Written instruction: Copy each line containing the word "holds" from the records that follow, please.

Data supplied:

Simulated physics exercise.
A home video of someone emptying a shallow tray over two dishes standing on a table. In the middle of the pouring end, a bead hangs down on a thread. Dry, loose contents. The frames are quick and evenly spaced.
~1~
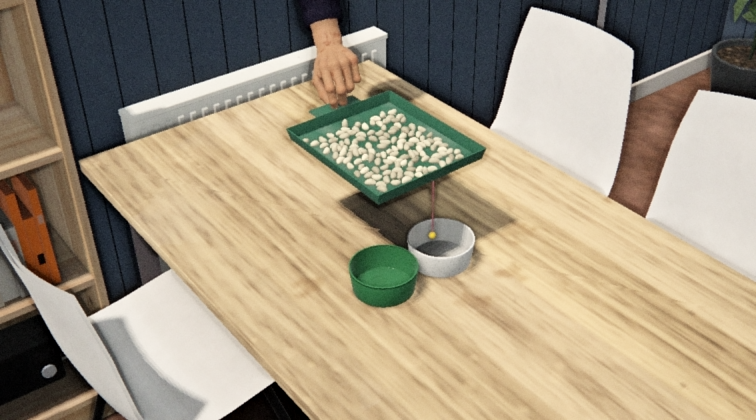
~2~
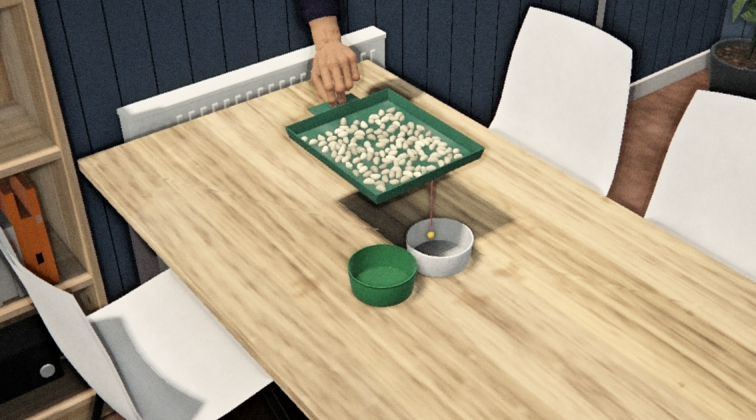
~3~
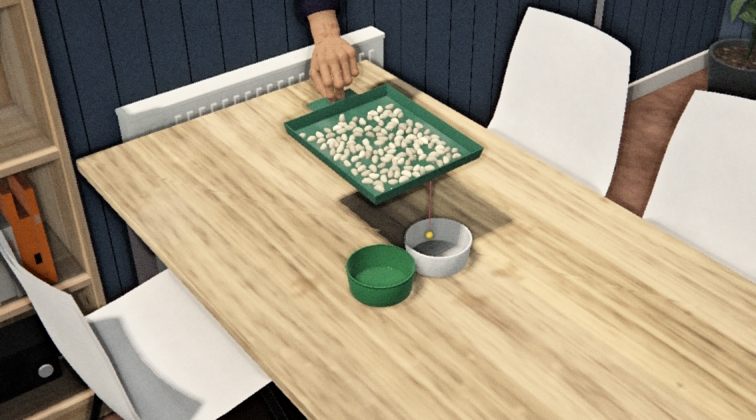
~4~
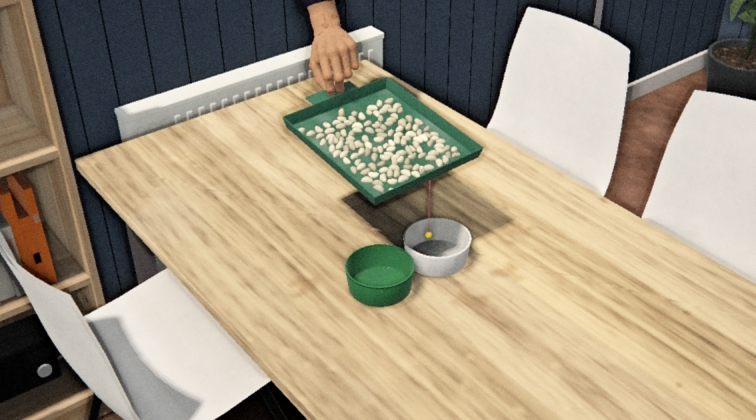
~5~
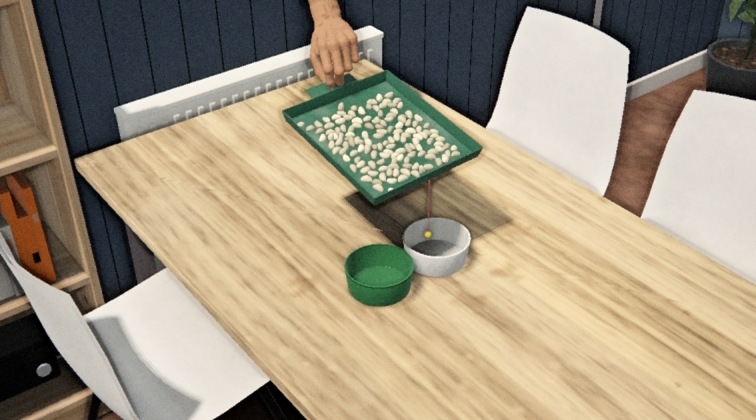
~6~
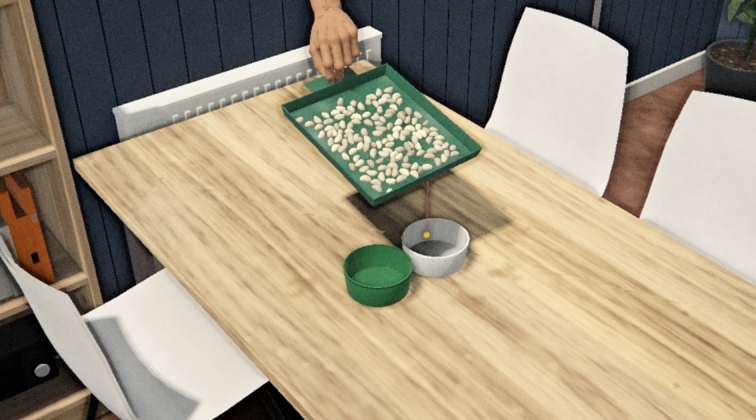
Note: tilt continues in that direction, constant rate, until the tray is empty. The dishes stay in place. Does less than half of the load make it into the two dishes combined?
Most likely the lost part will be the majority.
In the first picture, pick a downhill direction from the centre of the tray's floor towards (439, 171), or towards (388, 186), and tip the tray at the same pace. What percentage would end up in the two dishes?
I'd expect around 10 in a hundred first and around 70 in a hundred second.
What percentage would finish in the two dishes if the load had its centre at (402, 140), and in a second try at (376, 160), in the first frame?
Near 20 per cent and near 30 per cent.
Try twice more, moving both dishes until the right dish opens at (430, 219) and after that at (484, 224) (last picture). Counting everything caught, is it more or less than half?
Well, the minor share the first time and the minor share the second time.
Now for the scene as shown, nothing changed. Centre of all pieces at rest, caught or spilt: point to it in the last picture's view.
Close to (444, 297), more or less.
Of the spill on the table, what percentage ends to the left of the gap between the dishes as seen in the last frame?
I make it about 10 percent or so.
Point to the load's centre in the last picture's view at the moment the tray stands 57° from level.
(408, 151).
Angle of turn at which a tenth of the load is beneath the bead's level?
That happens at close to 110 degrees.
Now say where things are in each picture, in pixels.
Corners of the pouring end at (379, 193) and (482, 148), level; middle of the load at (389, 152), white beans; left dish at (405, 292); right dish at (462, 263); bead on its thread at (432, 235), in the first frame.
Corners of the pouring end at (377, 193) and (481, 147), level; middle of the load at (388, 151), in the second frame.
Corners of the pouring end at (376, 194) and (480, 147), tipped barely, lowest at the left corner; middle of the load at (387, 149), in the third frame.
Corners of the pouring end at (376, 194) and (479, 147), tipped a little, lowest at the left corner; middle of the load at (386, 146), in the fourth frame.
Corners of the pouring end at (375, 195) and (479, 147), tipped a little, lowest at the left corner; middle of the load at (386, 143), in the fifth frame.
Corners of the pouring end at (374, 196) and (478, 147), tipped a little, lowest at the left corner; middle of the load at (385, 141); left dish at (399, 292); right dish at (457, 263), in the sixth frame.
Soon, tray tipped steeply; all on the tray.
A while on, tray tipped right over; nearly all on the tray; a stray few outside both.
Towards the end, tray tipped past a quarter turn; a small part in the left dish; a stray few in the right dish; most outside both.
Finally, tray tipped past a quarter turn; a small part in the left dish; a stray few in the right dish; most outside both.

* * *

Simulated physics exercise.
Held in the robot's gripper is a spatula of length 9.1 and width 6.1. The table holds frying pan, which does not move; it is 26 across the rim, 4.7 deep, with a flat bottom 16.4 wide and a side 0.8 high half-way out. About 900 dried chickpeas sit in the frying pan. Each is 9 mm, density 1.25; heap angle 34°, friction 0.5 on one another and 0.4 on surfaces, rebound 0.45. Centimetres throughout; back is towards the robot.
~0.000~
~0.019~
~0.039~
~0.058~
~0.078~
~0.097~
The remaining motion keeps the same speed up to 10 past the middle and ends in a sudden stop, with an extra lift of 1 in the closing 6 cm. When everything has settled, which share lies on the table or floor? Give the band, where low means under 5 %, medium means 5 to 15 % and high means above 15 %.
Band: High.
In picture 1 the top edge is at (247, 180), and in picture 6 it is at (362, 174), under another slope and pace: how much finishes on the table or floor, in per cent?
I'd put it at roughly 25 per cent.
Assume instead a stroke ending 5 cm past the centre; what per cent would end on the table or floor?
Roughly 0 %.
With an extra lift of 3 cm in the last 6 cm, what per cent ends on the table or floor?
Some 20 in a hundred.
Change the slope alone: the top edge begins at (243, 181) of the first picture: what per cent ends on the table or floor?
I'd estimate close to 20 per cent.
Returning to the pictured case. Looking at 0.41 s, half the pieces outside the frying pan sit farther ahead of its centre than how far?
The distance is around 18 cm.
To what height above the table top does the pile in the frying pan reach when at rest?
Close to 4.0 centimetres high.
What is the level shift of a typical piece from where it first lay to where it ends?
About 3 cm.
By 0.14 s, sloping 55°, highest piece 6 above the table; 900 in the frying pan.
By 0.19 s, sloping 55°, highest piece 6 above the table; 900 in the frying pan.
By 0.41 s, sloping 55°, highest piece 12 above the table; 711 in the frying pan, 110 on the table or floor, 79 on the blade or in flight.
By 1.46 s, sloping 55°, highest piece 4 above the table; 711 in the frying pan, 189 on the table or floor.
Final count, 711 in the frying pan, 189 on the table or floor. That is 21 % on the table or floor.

--

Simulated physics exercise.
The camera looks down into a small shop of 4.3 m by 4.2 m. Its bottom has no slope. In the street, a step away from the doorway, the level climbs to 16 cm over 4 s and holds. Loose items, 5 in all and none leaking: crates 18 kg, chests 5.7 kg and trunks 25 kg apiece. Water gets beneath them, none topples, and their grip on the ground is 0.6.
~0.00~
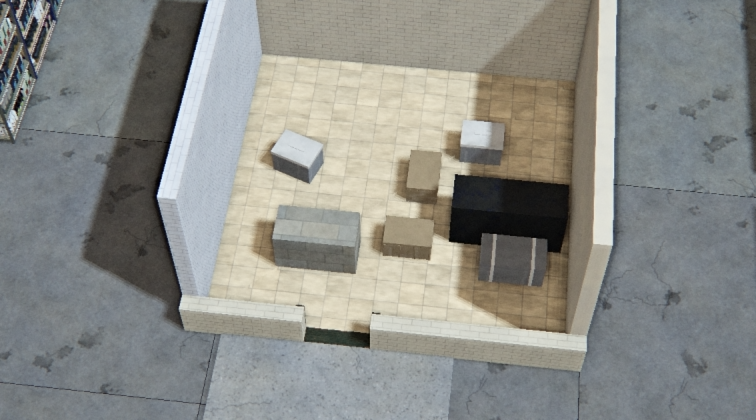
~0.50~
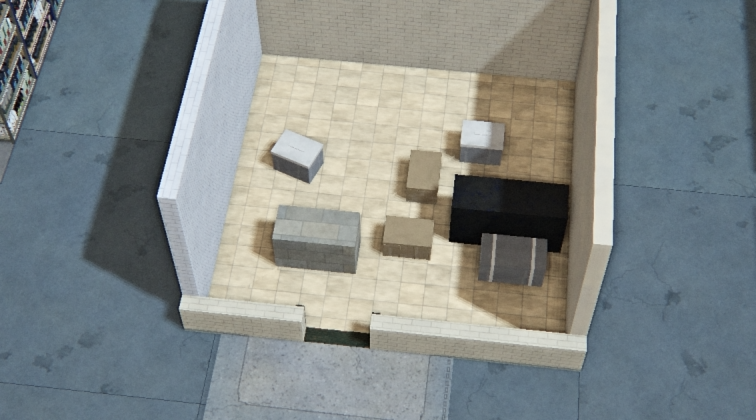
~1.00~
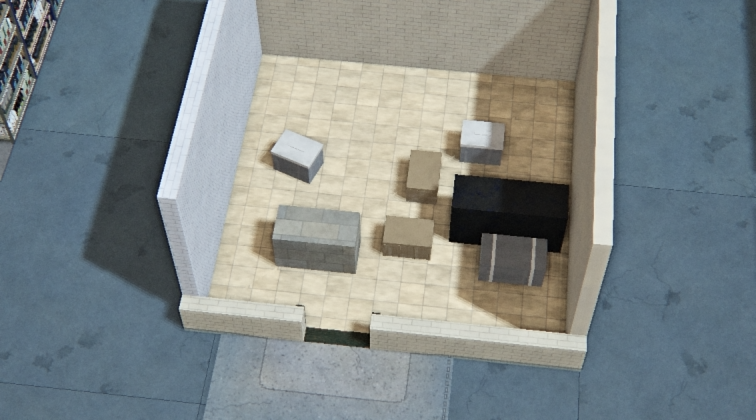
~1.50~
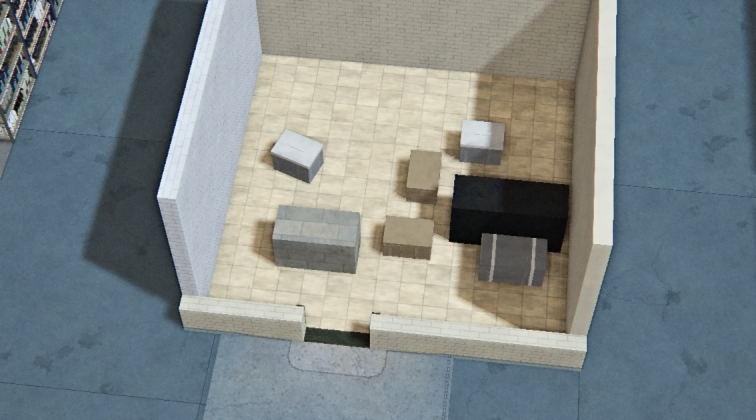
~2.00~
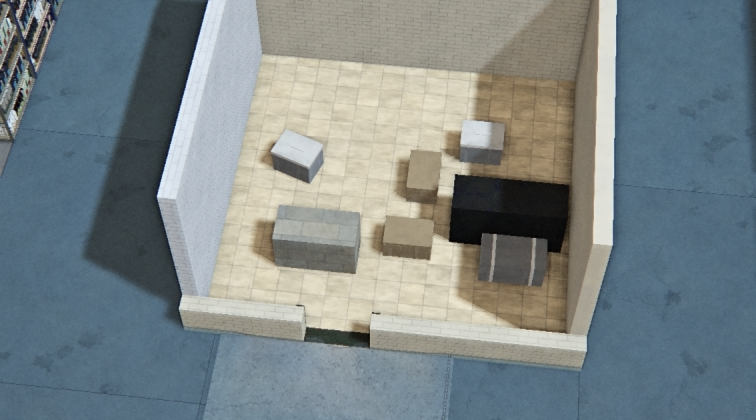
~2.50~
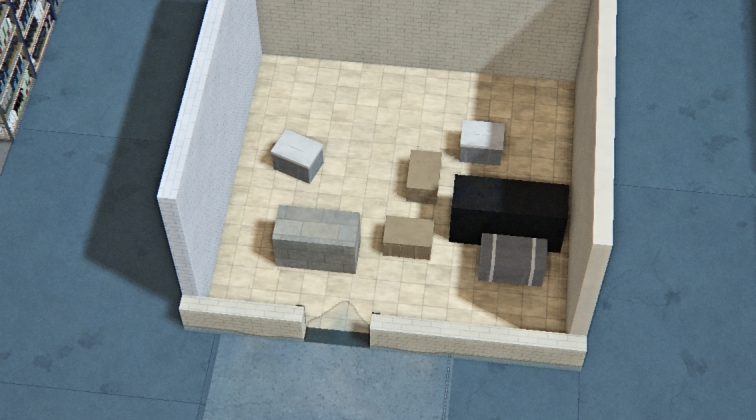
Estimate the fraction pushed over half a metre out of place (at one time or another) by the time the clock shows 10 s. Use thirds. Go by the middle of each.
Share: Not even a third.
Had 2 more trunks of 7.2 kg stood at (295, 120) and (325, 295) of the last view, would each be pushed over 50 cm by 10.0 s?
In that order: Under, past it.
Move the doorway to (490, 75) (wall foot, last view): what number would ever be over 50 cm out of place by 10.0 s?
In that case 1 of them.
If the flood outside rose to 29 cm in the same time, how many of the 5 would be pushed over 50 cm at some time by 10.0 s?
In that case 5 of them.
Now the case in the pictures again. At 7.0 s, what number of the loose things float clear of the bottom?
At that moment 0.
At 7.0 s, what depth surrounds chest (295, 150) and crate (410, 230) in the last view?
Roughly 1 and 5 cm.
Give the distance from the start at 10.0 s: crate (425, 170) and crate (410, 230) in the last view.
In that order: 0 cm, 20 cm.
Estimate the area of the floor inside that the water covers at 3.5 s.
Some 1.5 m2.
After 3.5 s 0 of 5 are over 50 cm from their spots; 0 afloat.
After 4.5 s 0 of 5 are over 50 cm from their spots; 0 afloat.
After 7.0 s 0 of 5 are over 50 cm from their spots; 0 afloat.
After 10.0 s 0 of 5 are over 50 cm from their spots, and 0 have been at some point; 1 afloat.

Solution for this exercise:
Held in the robot's gripper is a spatula of length 9.1 and width 6.1. The table holds frying pan, which does not move; it is 26 across the rim, 4.7 deep, with a flat bottom 16.4 wide and a side 0.8 high half-way out. About 900 dried chickpeas sit in the frying pan. Each is 9 mm, density 1.25; heap angle 34°, friction 0.5 on one another and 0.4 on surfaces, rebound 0.45. Centimetres throughout; back is towards the robot.
The camera looks down into a small shop of 4.3 m by 4.2 m. Its bottom has no slope. In the street, a step away from the doorway, the level climbs to 16 cm over 4 s and holds. Loose items, 5 in all and none leaking: crates 18 kg, chests 5.7 kg and trunks 25 kg apiece. Water gets beneath them, none topples, and their grip on the ground is 0.6.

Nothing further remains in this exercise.